■ **Problem description**
Could every line of the data be printed exactly as it reads?

■ **Material provided**
□ □ □ □
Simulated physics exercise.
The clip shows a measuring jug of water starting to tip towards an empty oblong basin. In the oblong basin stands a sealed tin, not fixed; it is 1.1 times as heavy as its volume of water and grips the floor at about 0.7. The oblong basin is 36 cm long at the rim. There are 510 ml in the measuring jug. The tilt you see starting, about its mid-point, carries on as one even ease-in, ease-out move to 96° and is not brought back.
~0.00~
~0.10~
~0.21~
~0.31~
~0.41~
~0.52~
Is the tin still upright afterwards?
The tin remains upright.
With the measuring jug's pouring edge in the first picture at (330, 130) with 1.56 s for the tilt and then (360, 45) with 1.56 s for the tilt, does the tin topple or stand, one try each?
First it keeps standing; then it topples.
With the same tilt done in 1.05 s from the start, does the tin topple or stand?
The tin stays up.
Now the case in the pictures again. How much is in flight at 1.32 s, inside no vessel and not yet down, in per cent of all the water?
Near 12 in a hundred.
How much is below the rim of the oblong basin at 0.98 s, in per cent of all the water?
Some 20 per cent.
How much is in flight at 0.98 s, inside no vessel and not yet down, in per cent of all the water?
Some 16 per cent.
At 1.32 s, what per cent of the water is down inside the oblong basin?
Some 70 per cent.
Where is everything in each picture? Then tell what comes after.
□ □ □ □
■ **In response**
Simulated physics exercise.
The clip shows a measuring jug of water starting to tip towards an empty oblong basin. In the oblong basin stands a sealed tin, not fixed; it is 1.1 times as heavy as its volume of water and grips the floor at about 0.7. The oblong basin is 36 cm long at the rim. There are 510 ml in the measuring jug. The tilt you see starting, about its mid-point, carries on as one even ease-in, ease-out move to 96° and is not brought back.
~0.00~
~0.10~
~0.21~
~0.31~
~0.41~
~0.52~
Is the tin still upright afterwards?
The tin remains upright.
With the measuring jug's pouring edge in the first picture at (330, 130) with 1.56 s for the tilt and then (360, 45) with 1.56 s for the tilt, does the tin topple or stand, one try each?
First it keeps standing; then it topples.
With the same tilt done in 1.05 s from the start, does the tin topple or stand?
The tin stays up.
Now the case in the pictures again. How much is in flight at 1.32 s, inside no vessel and not yet down, in per cent of all the water?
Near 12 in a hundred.
How much is below the rim of the oblong basin at 0.98 s, in per cent of all the water?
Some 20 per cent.
How much is in flight at 0.98 s, inside no vessel and not yet down, in per cent of all the water?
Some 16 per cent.
At 1.32 s, what per cent of the water is down inside the oblong basin?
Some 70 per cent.
Where is everything in each picture? Then tell what comes after.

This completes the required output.